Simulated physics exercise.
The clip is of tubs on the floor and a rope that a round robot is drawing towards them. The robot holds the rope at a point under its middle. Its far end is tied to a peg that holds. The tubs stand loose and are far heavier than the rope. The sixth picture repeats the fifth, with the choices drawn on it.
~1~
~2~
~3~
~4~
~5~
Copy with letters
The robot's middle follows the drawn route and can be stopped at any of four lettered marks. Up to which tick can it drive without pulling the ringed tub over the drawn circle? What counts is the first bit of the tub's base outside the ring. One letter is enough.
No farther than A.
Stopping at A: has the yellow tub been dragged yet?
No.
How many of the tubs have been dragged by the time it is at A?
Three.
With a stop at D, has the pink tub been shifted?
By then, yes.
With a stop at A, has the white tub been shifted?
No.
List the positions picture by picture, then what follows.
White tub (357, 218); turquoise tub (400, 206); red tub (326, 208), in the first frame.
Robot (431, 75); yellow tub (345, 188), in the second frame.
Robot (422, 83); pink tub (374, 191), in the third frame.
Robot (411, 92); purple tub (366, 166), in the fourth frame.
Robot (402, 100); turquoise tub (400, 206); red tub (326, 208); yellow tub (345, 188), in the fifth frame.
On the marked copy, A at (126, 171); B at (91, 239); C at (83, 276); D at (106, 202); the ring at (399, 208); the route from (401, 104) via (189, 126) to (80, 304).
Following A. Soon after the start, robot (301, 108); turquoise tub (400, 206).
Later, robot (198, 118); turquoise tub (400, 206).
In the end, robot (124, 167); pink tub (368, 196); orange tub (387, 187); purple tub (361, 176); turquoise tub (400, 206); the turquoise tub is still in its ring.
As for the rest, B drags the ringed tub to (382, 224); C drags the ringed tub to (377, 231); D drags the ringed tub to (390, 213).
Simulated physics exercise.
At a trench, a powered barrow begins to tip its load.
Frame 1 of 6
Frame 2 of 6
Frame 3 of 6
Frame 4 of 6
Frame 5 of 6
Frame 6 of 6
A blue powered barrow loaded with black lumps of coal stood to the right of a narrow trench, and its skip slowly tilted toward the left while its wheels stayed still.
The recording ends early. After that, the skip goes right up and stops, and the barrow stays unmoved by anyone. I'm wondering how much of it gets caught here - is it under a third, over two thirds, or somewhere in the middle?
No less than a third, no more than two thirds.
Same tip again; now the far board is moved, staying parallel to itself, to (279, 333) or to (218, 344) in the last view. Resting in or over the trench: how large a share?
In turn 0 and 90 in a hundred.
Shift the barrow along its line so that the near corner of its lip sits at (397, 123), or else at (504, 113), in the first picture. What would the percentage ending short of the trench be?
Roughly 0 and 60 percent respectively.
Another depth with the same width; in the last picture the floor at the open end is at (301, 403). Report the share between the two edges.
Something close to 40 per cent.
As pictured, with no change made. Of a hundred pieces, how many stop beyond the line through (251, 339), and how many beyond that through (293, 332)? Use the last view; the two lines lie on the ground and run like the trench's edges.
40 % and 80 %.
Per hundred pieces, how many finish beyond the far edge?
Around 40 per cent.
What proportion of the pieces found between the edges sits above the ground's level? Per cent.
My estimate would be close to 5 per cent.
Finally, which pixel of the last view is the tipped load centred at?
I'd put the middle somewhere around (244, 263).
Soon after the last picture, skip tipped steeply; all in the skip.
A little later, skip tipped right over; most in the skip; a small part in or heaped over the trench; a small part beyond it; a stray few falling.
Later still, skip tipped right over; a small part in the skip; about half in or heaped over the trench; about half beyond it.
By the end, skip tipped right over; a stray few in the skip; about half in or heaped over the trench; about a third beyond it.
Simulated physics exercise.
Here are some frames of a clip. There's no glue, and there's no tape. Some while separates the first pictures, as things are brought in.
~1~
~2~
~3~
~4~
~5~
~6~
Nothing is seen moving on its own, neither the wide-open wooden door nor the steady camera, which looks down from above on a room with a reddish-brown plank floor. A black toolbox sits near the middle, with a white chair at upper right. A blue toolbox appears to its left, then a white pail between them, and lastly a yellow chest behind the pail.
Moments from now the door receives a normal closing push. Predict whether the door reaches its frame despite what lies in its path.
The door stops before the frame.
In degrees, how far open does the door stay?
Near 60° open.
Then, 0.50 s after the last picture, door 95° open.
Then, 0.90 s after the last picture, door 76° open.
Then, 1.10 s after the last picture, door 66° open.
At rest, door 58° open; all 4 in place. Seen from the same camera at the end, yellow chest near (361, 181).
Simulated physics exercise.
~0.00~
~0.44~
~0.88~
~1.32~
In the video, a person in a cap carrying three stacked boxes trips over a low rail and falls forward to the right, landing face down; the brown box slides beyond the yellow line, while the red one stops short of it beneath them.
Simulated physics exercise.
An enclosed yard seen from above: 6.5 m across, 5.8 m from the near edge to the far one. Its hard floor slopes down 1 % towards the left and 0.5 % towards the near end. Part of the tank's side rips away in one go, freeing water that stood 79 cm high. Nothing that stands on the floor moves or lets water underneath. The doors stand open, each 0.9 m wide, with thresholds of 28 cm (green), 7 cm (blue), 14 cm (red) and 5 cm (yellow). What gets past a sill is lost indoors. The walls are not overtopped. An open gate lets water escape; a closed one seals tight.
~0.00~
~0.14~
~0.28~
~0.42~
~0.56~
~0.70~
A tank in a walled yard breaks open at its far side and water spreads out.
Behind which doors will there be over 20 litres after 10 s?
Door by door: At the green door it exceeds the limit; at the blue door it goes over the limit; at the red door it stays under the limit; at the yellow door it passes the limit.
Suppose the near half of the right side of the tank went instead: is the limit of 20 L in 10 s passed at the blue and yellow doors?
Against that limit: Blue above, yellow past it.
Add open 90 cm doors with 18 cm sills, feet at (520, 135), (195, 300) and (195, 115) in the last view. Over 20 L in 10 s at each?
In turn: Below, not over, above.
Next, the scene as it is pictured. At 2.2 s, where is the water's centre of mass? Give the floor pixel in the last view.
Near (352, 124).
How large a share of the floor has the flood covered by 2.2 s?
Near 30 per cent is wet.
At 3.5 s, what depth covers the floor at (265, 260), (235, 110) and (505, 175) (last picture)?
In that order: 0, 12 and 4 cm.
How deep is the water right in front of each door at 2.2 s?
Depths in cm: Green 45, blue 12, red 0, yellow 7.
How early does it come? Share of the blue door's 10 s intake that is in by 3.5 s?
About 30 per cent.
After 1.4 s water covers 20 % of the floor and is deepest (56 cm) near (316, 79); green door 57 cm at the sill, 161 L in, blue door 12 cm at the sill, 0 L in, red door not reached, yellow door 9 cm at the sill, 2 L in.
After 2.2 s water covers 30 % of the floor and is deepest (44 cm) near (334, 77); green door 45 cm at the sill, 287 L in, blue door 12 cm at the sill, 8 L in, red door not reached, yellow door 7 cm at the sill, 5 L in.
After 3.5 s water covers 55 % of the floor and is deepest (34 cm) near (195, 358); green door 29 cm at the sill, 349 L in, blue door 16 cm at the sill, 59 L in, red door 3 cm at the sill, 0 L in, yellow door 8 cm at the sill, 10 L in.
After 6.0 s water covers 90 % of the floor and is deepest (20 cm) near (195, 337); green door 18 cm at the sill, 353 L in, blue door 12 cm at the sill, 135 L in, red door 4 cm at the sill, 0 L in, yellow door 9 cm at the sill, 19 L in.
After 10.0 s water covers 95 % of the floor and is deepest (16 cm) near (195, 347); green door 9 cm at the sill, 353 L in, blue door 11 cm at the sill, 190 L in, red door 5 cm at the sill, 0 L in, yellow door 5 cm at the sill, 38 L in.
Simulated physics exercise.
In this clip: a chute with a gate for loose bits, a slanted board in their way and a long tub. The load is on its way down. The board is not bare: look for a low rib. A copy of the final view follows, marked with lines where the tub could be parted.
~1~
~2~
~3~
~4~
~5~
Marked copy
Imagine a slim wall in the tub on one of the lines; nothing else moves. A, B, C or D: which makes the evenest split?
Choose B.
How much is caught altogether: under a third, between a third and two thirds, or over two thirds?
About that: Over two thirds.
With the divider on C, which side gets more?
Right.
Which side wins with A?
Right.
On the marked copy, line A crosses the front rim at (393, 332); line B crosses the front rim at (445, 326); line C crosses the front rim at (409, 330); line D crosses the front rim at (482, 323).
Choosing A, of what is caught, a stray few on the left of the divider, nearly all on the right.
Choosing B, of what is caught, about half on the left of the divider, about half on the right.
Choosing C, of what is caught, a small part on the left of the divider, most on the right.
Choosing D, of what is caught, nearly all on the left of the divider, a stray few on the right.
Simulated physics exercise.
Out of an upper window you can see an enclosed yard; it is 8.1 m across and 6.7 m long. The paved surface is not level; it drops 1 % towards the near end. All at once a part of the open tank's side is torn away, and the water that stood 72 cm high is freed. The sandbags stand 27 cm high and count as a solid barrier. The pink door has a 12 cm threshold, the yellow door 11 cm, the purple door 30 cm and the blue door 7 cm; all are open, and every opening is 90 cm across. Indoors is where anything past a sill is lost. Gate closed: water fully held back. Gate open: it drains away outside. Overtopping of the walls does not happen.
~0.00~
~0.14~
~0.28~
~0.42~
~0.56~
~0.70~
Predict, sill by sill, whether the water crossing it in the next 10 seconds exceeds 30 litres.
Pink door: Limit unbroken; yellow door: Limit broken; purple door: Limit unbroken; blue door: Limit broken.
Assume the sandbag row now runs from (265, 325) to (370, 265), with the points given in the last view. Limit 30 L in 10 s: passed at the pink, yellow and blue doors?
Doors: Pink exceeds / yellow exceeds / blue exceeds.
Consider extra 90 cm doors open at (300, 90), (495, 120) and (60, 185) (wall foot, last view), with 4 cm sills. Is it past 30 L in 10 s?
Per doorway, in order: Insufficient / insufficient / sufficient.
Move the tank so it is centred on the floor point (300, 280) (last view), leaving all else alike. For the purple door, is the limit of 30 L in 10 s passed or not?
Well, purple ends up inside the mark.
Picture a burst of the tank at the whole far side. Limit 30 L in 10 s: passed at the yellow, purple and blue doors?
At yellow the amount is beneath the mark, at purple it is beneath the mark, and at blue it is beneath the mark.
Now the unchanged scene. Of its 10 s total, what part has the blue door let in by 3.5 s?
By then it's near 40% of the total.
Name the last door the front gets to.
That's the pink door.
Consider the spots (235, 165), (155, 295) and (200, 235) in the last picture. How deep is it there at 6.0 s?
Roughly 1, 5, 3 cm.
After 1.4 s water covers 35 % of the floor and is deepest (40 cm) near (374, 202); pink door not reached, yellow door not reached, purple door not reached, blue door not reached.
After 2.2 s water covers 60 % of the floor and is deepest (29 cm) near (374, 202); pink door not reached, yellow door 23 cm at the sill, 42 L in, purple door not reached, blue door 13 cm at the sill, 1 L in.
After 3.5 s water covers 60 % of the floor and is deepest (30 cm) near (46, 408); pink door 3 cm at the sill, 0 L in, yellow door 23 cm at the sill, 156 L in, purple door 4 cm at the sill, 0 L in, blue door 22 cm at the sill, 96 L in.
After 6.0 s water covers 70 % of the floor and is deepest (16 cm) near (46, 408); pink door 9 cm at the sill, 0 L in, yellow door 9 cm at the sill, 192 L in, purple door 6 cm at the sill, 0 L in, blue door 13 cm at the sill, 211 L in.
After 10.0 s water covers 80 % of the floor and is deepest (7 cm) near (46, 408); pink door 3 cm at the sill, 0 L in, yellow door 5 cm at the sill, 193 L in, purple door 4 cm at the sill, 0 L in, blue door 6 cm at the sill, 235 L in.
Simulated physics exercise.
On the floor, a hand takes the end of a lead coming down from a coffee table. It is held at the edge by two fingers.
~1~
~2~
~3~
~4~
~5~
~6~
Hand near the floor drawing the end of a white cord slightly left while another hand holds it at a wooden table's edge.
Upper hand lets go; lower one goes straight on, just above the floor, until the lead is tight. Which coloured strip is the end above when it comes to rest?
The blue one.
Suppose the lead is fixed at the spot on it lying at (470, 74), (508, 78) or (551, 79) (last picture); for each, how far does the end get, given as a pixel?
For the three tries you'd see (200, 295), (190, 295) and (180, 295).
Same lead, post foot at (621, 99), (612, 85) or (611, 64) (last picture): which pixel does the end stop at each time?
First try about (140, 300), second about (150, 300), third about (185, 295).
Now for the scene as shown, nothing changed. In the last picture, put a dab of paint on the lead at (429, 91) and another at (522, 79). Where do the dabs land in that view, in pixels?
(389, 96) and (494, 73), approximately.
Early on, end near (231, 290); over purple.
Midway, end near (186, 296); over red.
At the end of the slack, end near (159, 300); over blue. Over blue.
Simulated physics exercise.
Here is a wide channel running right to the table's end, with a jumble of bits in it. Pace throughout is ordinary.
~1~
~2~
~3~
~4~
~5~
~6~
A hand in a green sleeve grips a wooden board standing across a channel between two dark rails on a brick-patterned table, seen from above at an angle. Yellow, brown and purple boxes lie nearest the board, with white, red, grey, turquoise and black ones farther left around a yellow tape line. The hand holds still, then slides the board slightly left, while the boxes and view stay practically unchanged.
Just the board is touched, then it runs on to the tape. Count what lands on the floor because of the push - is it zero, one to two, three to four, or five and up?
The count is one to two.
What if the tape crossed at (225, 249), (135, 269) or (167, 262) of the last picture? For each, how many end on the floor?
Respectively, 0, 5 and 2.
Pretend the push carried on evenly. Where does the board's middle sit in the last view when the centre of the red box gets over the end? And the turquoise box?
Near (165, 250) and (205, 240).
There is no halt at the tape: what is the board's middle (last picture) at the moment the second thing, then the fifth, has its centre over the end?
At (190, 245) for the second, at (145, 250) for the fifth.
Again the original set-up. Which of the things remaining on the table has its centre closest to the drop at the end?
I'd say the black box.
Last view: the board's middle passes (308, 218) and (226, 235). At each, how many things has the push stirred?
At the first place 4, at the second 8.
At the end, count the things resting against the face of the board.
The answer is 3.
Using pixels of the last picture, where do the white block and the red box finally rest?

EXERCISE INSTRUCTIONS> Each line containing the word "enclosed" counts once; say how many such lines there are, giving only the number.

ANSWER FOR THE TASK> 2